***** Given data
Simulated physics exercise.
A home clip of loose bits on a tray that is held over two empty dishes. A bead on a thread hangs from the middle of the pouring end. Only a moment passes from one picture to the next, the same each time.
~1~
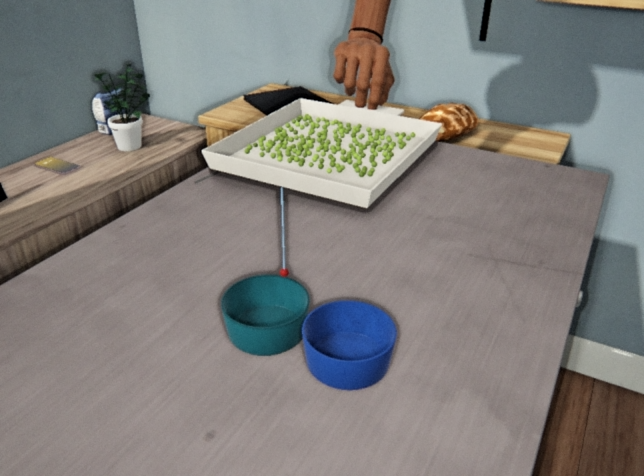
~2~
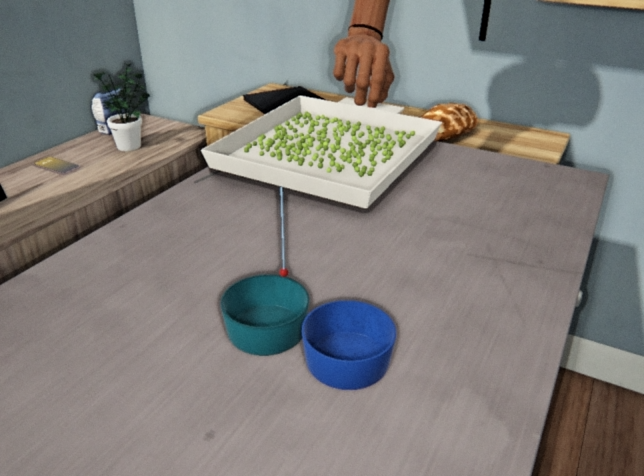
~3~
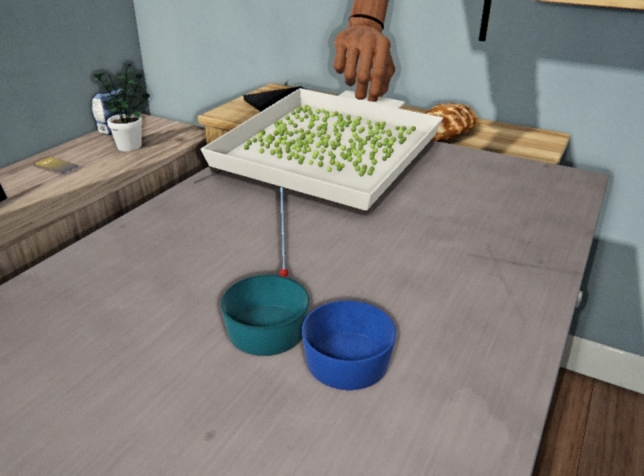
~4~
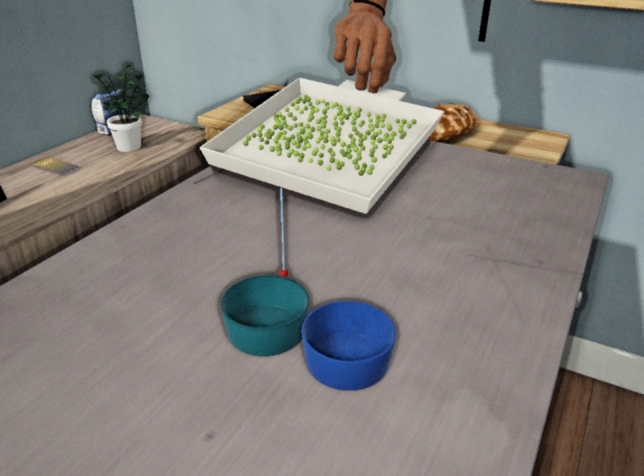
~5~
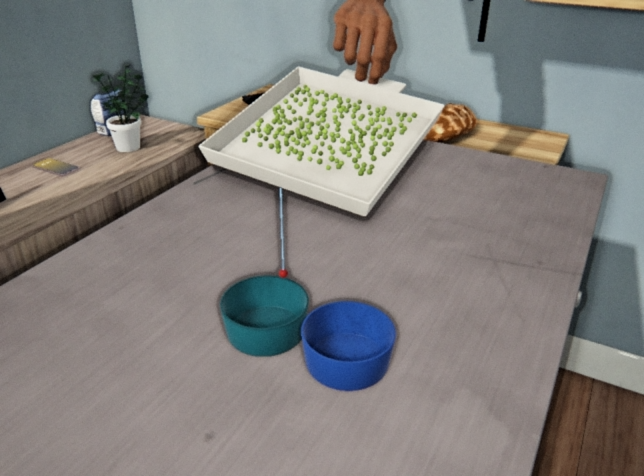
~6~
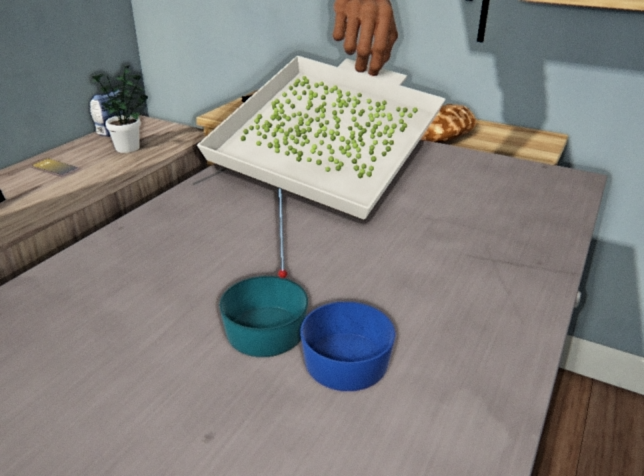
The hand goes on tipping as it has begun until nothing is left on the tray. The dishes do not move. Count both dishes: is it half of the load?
In the dishes lies over half of it.
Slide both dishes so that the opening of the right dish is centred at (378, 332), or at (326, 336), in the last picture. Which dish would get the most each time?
One: The right-hand dish. Two: The right dish.
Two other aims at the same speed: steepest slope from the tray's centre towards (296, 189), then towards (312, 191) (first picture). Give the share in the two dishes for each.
Near 90 % and 100 %.
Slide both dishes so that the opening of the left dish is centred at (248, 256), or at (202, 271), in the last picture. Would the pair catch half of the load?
First below a half, then under half.
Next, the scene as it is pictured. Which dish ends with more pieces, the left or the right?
Fuller: The right-hand dish.
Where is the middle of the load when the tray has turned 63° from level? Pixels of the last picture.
Roughly at (342, 205).
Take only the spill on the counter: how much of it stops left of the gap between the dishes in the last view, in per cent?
Near 20 %.
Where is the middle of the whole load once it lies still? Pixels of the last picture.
Roughly at (352, 355).
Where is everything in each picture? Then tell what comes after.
**********
• **The request**
The data above needs to be retyped exactly, with the images left out.

• **The response**
Simulated physics exercise.
A home clip of loose bits on a tray that is held over two empty dishes. A bead on a thread hangs from the middle of the pouring end. Only a moment passes from one picture to the next, the same each time.
~1~
~2~
~3~
~4~
~5~
~6~
The hand goes on tipping as it has begun until nothing is left on the tray. The dishes do not move. Count both dishes: is it half of the load?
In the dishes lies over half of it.
Slide both dishes so that the opening of the right dish is centred at (378, 332), or at (326, 336), in the last picture. Which dish would get the most each time?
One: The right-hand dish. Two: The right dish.
Two other aims at the same speed: steepest slope from the tray's centre towards (296, 189), then towards (312, 191) (first picture). Give the share in the two dishes for each.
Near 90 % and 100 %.
Slide both dishes so that the opening of the left dish is centred at (248, 256), or at (202, 271), in the last picture. Would the pair catch half of the load?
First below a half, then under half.
Next, the scene as it is pictured. Which dish ends with more pieces, the left or the right?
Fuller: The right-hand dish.
Where is the middle of the load when the tray has turned 63° from level? Pixels of the last picture.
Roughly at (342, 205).
Take only the spill on the counter: how much of it stops left of the gap between the dishes in the last view, in per cent?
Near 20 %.
Where is the middle of the whole load once it lies still? Pixels of the last picture.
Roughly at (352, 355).
Where is everything in each picture? Then tell what comes after.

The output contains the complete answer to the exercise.